**Work to complete**. Give back the full listing, character for character, with no pictures.

(begin)

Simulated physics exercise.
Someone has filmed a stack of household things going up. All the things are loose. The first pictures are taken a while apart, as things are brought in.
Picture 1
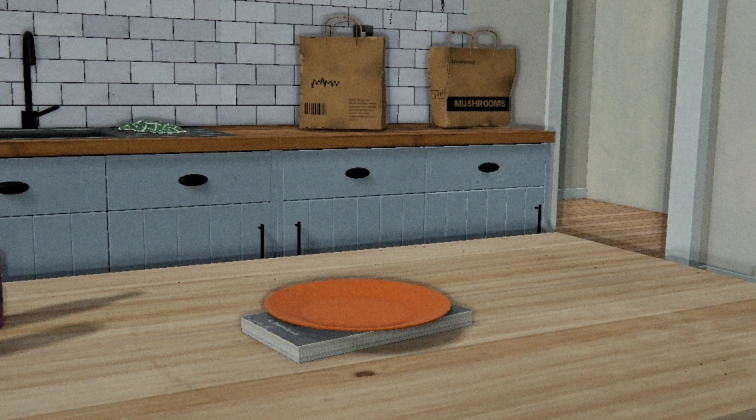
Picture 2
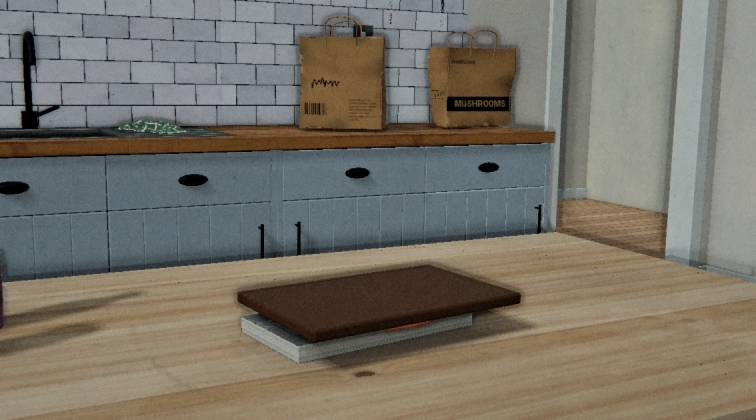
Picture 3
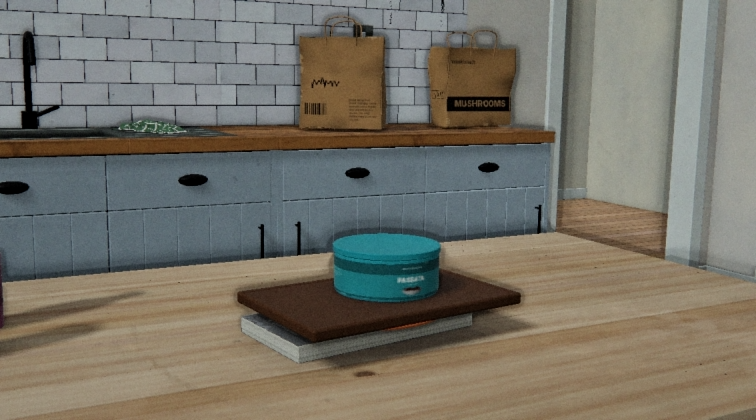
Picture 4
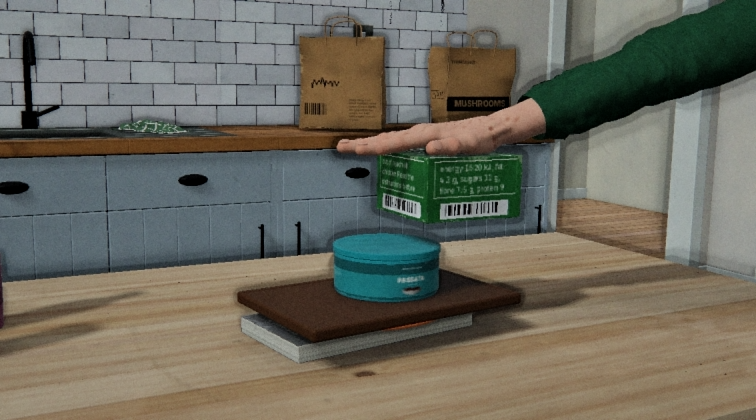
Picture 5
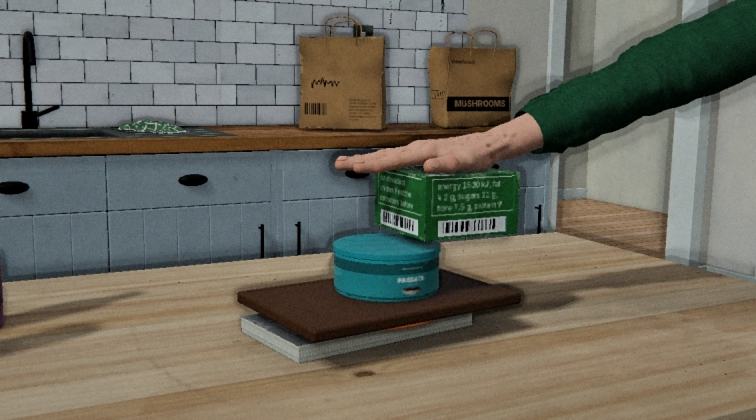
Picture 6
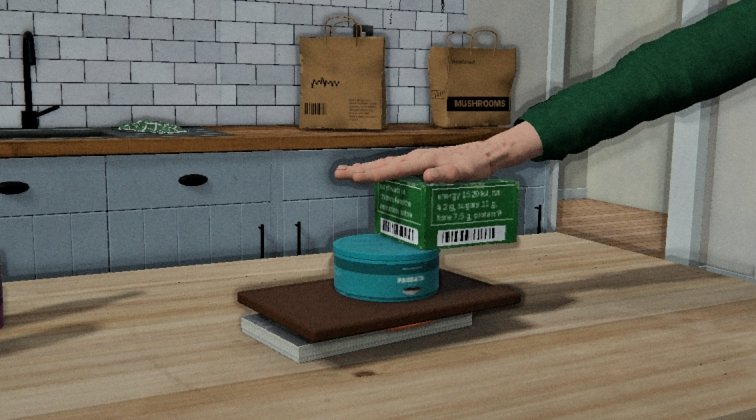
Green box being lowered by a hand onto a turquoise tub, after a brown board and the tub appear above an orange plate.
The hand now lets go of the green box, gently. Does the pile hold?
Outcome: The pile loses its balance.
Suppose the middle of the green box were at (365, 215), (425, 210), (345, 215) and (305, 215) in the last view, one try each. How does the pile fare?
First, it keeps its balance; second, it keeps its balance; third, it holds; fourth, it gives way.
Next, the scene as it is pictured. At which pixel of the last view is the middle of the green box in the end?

(end)

**In response**.
Simulated physics exercise.
Someone has filmed a stack of household things going up. All the things are loose. The first pictures are taken a while apart, as things are brought in.
Picture 1
Picture 2
Picture 3
Picture 4
Picture 5
Picture 6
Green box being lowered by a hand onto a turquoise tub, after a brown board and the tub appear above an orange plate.
The hand now lets go of the green box, gently. Does the pile hold?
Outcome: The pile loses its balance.
Suppose the middle of the green box were at (365, 215), (425, 210), (345, 215) and (305, 215) in the last view, one try each. How does the pile fare?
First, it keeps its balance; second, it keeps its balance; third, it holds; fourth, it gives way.
Next, the scene as it is pictured. At which pixel of the last view is the middle of the green box in the end?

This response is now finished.